## Task to complete
Pictures within the data are to be left out; everything else must be reproduced exactly.

## Information provided
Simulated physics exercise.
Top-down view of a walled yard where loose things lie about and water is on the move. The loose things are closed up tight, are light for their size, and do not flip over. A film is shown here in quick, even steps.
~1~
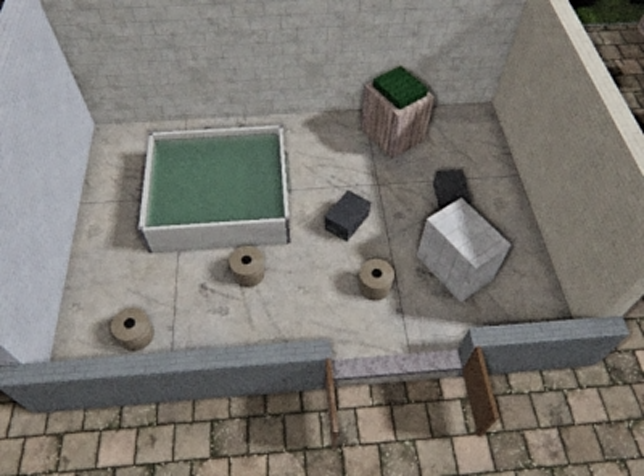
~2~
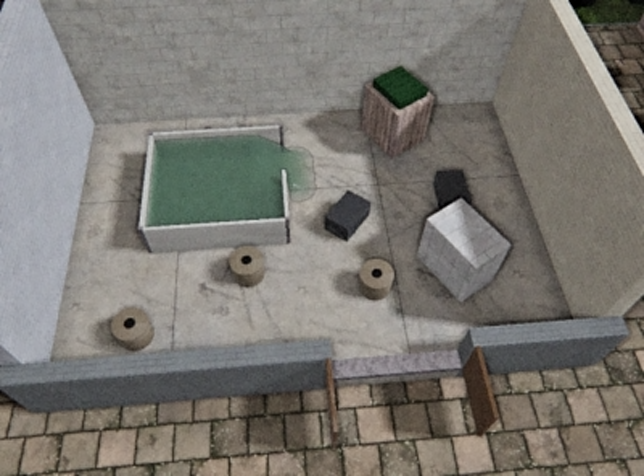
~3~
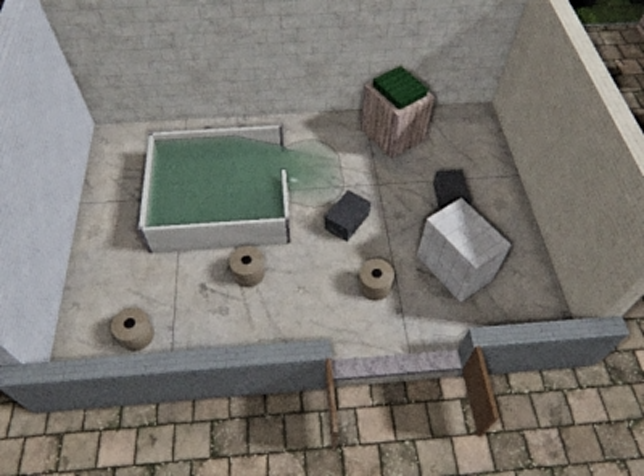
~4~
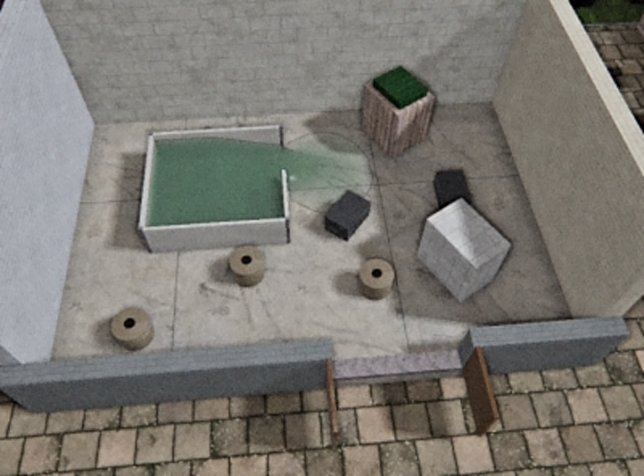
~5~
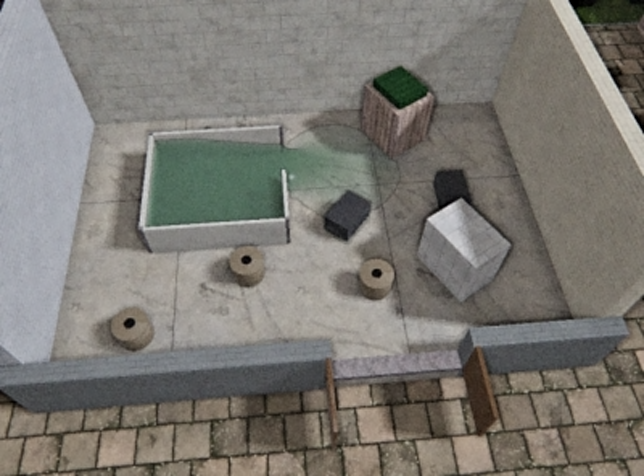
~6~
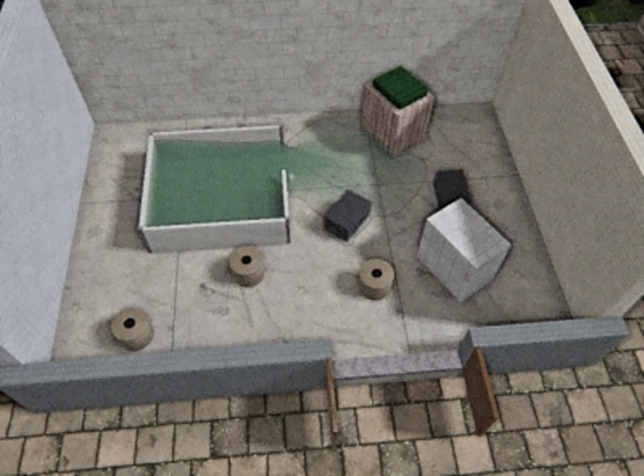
Green water spreading thinly rightward through a gap in a white-walled pool across a walled yard, while scattered blocks stay still.
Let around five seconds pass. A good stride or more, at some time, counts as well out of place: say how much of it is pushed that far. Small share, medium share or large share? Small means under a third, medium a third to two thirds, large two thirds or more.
A small share.
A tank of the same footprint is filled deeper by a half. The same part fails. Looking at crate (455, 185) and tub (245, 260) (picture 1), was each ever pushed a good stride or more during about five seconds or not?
Over that mark, below that mark.
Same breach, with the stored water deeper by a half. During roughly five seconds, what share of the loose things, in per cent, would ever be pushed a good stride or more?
Something like 20 in a hundred of them.
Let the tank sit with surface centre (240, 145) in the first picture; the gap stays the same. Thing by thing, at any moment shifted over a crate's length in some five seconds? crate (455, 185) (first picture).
From what I can tell, it got displaced that much.
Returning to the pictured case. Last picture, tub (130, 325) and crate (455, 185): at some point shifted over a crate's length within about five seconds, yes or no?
First one: Below that mark; second one: The full distance.
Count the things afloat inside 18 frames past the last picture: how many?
1.
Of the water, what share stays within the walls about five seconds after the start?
I'd estimate some 100 percent of the water stays.
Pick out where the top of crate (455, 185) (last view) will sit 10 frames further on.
About (529, 202).
A moment on, 0 of 5 are well off their spots; 0 afloat.
Next, 1 of 5 are well off their spots; 1 afloat.
Later, 1 of 5 are well off their spots; 1 afloat.
In the end, 1 of 5 are well off their spots, and 1 have been at some point; 1 afloat.
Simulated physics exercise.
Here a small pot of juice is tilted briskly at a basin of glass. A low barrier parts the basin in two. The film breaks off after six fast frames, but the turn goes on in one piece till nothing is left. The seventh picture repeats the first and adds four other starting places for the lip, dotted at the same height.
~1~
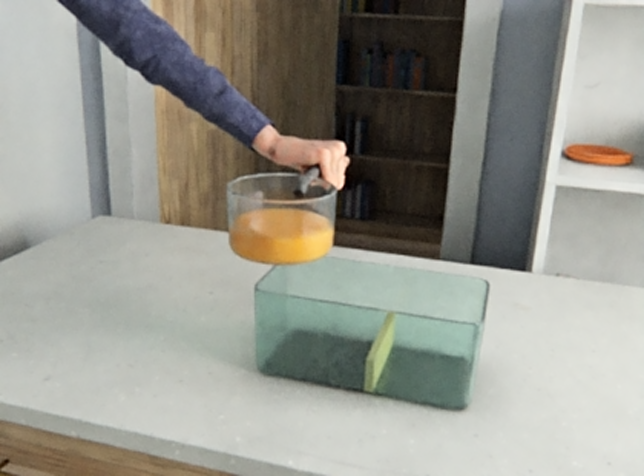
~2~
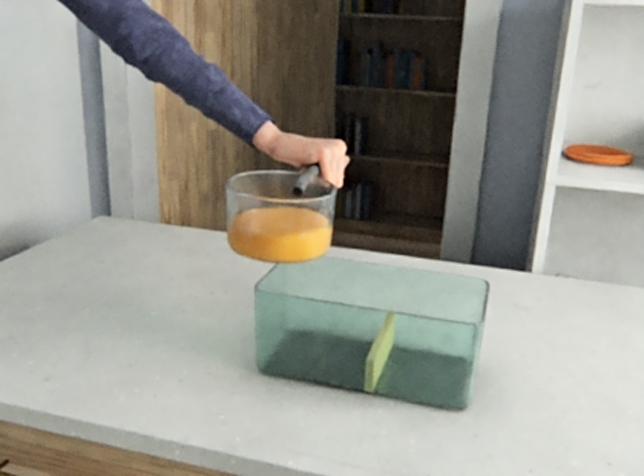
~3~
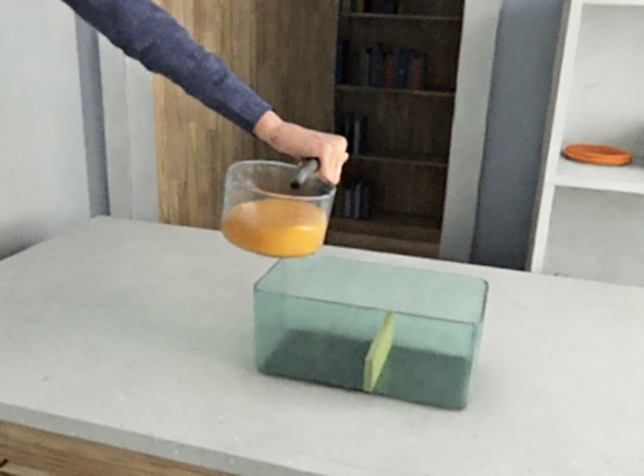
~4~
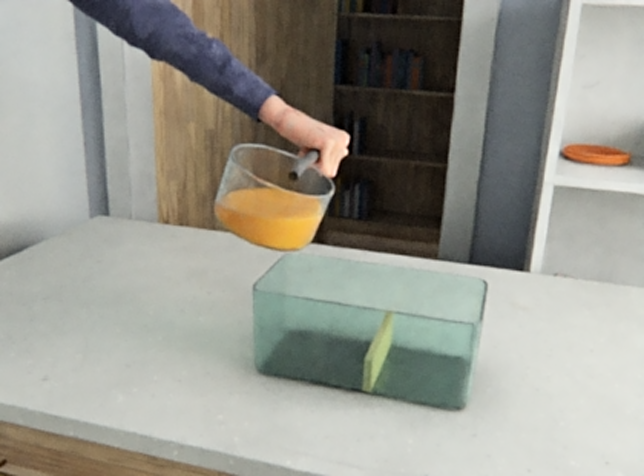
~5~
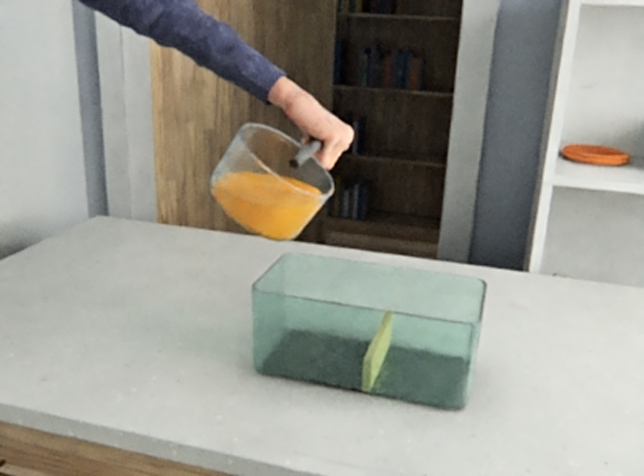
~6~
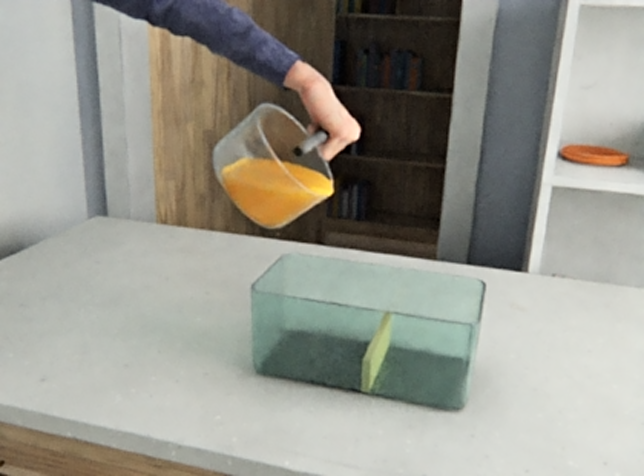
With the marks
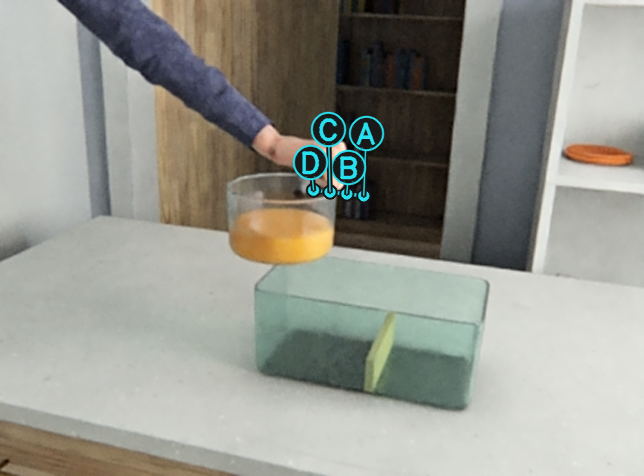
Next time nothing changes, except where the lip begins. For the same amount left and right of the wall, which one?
D is best.
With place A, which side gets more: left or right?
The right one.
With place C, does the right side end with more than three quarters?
Yes.
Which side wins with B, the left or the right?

## Expected answer
Simulated physics exercise.
Top-down view of a walled yard where loose things lie about and water is on the move. The loose things are closed up tight, are light for their size, and do not flip over. A film is shown here in quick, even steps.
~1~
~2~
~3~
~4~
~5~
~6~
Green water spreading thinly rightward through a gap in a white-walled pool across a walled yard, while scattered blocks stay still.
Let around five seconds pass. A good stride or more, at some time, counts as well out of place: say how much of it is pushed that far. Small share, medium share or large share? Small means under a third, medium a third to two thirds, large two thirds or more.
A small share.
A tank of the same footprint is filled deeper by a half. The same part fails. Looking at crate (455, 185) and tub (245, 260) (picture 1), was each ever pushed a good stride or more during about five seconds or not?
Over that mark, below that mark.
Same breach, with the stored water deeper by a half. During roughly five seconds, what share of the loose things, in per cent, would ever be pushed a good stride or more?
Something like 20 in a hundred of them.
Let the tank sit with surface centre (240, 145) in the first picture; the gap stays the same. Thing by thing, at any moment shifted over a crate's length in some five seconds? crate (455, 185) (first picture).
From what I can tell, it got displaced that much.
Returning to the pictured case. Last picture, tub (130, 325) and crate (455, 185): at some point shifted over a crate's length within about five seconds, yes or no?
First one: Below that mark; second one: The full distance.
Count the things afloat inside 18 frames past the last picture: how many?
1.
Of the water, what share stays within the walls about five seconds after the start?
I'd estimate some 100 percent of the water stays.
Pick out where the top of crate (455, 185) (last view) will sit 10 frames further on.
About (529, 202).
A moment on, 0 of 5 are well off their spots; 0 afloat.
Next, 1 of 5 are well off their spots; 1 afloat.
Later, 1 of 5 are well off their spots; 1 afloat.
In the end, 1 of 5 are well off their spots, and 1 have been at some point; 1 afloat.
Simulated physics exercise.
Here a small pot of juice is tilted briskly at a basin of glass. A low barrier parts the basin in two. The film breaks off after six fast frames, but the turn goes on in one piece till nothing is left. The seventh picture repeats the first and adds four other starting places for the lip, dotted at the same height.
~1~
~2~
~3~
~4~
~5~
~6~
With the marks
Next time nothing changes, except where the lip begins. For the same amount left and right of the wall, which one?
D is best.
With place A, which side gets more: left or right?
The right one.
With place C, does the right side end with more than three quarters?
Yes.
Which side wins with B, the left or the right?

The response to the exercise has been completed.